**DATA ROWS:**

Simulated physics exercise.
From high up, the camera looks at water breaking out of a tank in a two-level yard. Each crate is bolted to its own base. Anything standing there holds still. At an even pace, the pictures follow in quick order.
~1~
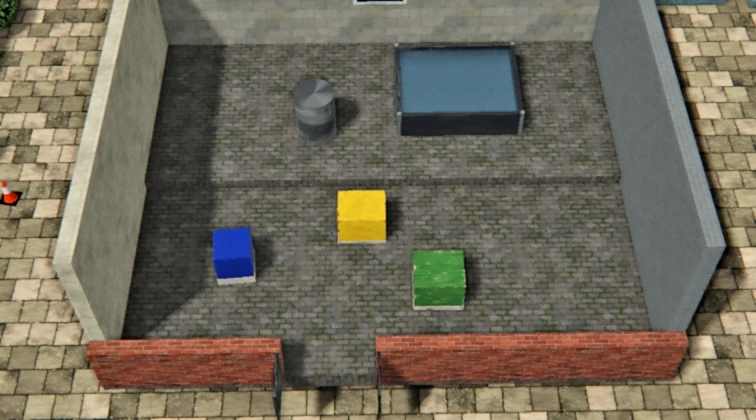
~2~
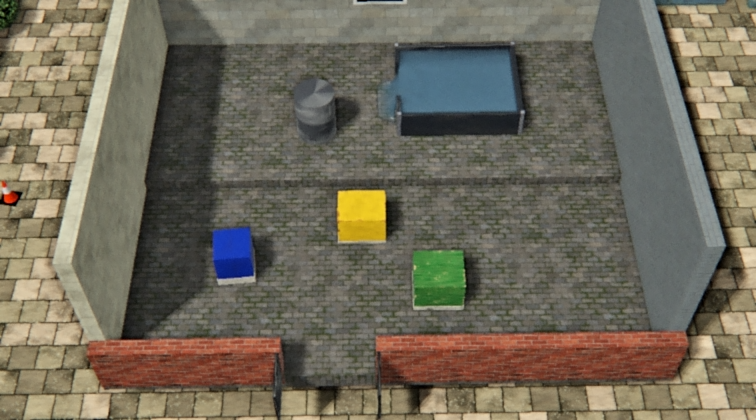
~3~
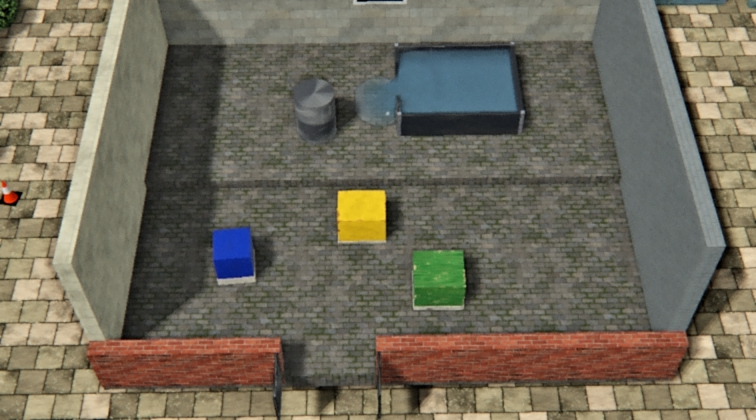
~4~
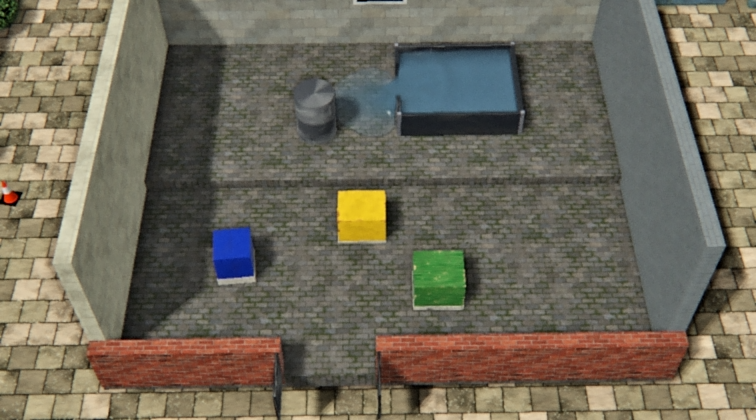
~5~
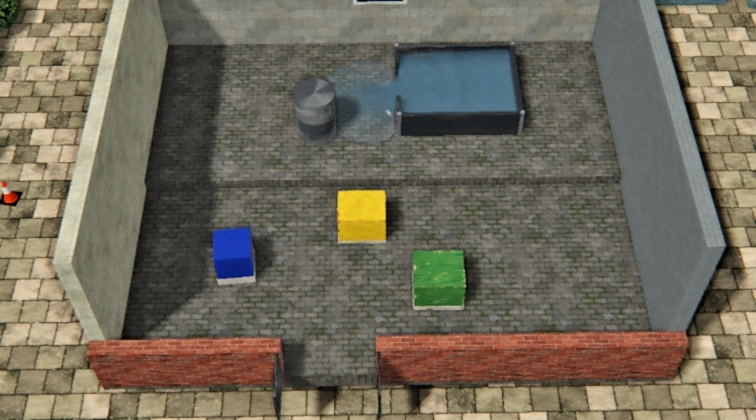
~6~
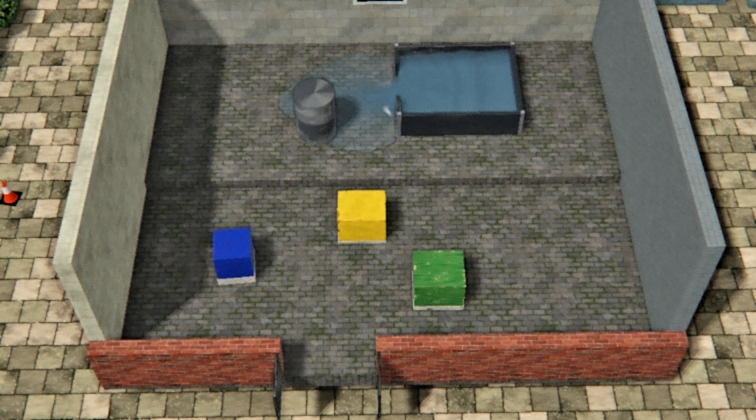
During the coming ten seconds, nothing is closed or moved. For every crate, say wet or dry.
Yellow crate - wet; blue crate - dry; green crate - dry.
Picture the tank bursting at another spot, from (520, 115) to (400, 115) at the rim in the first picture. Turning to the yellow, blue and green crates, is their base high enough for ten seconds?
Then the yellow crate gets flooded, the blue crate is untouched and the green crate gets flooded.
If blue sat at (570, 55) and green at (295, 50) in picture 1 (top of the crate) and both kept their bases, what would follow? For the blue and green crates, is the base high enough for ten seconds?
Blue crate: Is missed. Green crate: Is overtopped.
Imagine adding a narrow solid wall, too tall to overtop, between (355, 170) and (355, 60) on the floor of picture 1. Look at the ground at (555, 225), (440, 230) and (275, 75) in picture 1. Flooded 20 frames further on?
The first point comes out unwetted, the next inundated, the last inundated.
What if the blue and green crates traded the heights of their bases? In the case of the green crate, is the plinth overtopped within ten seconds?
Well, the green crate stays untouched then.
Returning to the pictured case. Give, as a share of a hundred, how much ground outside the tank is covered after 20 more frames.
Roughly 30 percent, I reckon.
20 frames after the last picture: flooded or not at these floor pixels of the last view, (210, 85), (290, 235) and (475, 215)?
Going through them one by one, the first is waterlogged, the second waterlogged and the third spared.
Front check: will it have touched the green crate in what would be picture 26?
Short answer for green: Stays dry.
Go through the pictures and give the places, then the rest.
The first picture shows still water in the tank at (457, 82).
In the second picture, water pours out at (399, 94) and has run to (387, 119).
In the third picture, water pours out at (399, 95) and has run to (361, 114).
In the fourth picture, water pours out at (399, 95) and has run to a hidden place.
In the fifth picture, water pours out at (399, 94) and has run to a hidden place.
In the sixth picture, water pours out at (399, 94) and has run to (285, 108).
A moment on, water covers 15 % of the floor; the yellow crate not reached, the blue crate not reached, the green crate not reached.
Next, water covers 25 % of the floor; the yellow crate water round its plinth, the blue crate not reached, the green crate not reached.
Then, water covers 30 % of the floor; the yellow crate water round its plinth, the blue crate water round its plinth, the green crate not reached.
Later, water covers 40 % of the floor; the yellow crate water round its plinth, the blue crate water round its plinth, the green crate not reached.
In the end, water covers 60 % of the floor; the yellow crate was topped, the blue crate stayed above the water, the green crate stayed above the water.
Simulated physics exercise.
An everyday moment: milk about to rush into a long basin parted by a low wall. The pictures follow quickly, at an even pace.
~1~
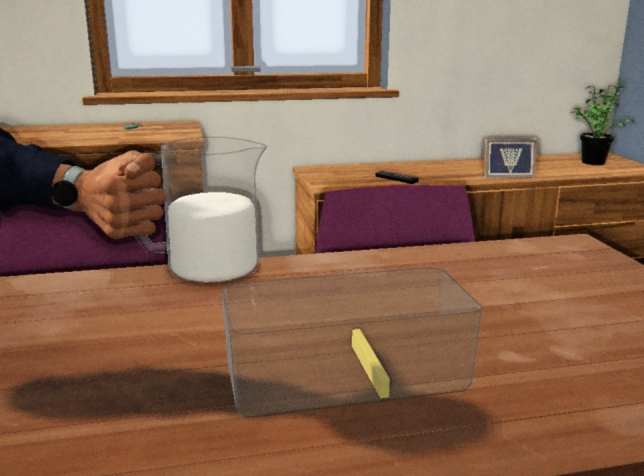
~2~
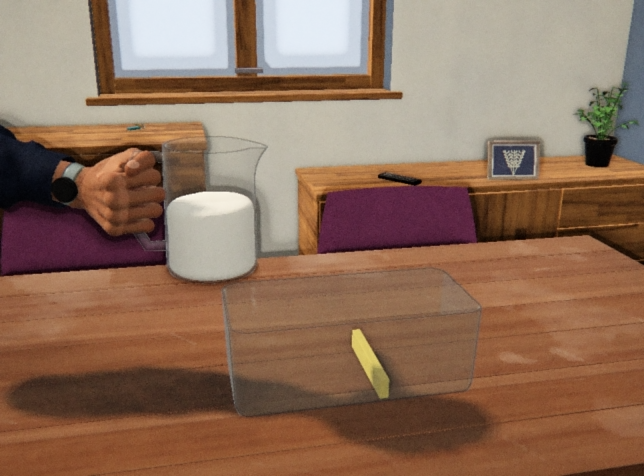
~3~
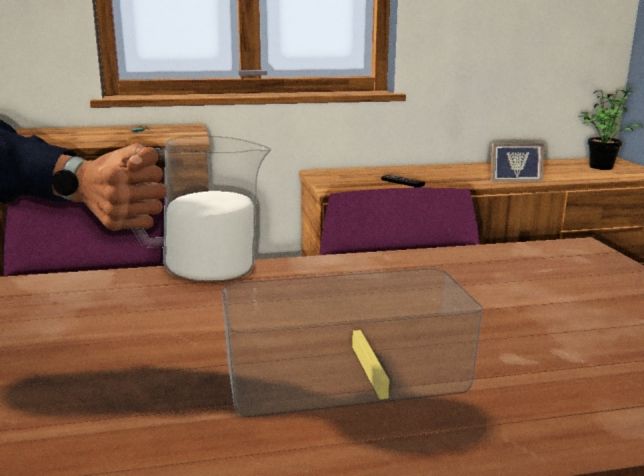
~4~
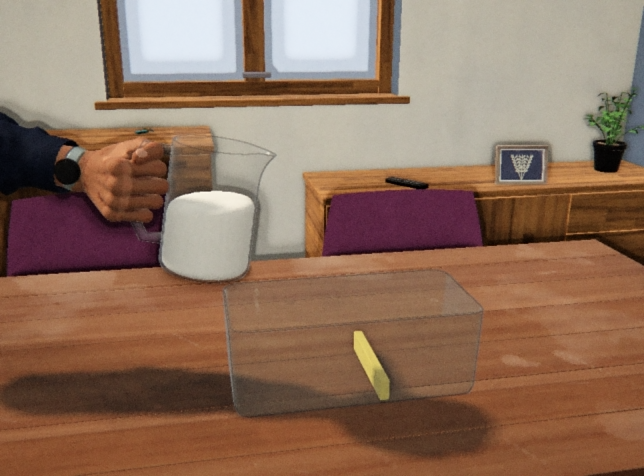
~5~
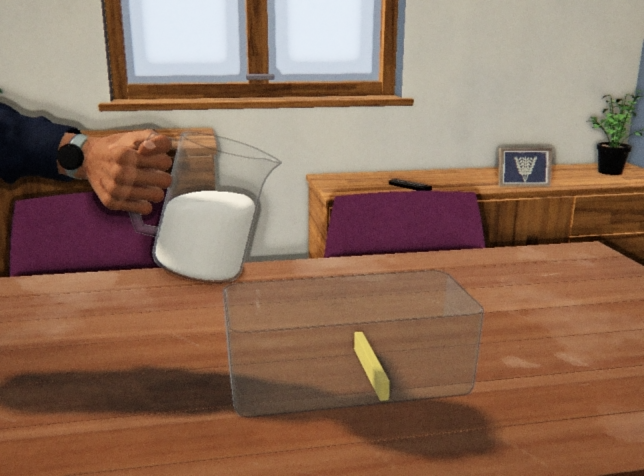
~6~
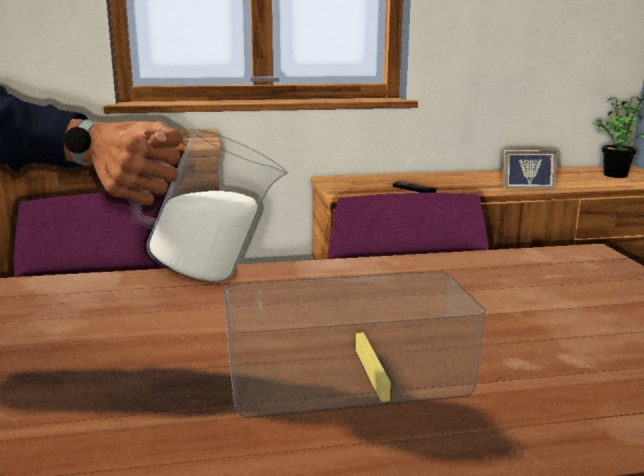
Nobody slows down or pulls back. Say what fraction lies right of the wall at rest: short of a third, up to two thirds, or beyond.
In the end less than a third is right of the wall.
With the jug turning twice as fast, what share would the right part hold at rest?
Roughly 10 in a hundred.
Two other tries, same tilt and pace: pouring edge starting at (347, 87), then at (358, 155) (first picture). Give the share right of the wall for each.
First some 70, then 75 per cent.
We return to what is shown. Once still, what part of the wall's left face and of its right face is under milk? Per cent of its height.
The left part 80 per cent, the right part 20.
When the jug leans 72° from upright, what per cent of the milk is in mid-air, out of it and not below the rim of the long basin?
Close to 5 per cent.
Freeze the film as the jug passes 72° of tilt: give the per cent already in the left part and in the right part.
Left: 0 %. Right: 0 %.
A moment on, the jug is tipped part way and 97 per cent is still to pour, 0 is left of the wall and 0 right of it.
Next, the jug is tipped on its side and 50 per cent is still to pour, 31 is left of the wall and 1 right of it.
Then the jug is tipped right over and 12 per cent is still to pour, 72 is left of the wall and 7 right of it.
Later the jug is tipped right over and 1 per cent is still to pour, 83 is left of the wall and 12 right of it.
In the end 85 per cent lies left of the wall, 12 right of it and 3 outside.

**DIRECTIONS FOR THIS TASK:** Copy the records above exactly. The pictures are not part of the copy.

**ANSWER TO THE TASK:**
Simulated physics exercise.
From high up, the camera looks at water breaking out of a tank in a two-level yard. Each crate is bolted to its own base. Anything standing there holds still. At an even pace, the pictures follow in quick order.
~1~
~2~
~3~
~4~
~5~
~6~
During the coming ten seconds, nothing is closed or moved. For every crate, say wet or dry.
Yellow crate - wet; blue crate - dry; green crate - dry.
Picture the tank bursting at another spot, from (520, 115) to (400, 115) at the rim in the first picture. Turning to the yellow, blue and green crates, is their base high enough for ten seconds?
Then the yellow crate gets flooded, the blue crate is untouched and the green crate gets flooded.
If blue sat at (570, 55) and green at (295, 50) in picture 1 (top of the crate) and both kept their bases, what would follow? For the blue and green crates, is the base high enough for ten seconds?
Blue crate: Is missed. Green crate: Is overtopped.
Imagine adding a narrow solid wall, too tall to overtop, between (355, 170) and (355, 60) on the floor of picture 1. Look at the ground at (555, 225), (440, 230) and (275, 75) in picture 1. Flooded 20 frames further on?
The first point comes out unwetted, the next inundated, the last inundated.
What if the blue and green crates traded the heights of their bases? In the case of the green crate, is the plinth overtopped within ten seconds?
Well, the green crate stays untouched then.
Returning to the pictured case. Give, as a share of a hundred, how much ground outside the tank is covered after 20 more frames.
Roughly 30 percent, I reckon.
20 frames after the last picture: flooded or not at these floor pixels of the last view, (210, 85), (290, 235) and (475, 215)?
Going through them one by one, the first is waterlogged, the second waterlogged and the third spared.
Front check: will it have touched the green crate in what would be picture 26?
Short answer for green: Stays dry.
Go through the pictures and give the places, then the rest.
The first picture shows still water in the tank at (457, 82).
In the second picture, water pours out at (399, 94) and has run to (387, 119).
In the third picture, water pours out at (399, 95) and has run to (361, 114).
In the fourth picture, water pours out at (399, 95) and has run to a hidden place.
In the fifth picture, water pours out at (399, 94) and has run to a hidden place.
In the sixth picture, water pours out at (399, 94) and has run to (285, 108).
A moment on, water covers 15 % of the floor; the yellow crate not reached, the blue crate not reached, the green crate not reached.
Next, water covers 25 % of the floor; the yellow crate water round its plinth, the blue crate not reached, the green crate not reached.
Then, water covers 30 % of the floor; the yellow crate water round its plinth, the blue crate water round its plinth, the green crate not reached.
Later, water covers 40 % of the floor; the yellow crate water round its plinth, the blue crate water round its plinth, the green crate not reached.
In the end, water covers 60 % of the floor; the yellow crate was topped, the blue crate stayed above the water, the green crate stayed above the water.
Simulated physics exercise.
An everyday moment: milk about to rush into a long basin parted by a low wall. The pictures follow quickly, at an even pace.
~1~
~2~
~3~
~4~
~5~
~6~
Nobody slows down or pulls back. Say what fraction lies right of the wall at rest: short of a third, up to two thirds, or beyond.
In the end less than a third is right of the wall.
With the jug turning twice as fast, what share would the right part hold at rest?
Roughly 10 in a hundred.
Two other tries, same tilt and pace: pouring edge starting at (347, 87), then at (358, 155) (first picture). Give the share right of the wall for each.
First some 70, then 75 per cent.
We return to what is shown. Once still, what part of the wall's left face and of its right face is under milk? Per cent of its height.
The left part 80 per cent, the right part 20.
When the jug leans 72° from upright, what per cent of the milk is in mid-air, out of it and not below the rim of the long basin?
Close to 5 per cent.
Freeze the film as the jug passes 72° of tilt: give the per cent already in the left part and in the right part.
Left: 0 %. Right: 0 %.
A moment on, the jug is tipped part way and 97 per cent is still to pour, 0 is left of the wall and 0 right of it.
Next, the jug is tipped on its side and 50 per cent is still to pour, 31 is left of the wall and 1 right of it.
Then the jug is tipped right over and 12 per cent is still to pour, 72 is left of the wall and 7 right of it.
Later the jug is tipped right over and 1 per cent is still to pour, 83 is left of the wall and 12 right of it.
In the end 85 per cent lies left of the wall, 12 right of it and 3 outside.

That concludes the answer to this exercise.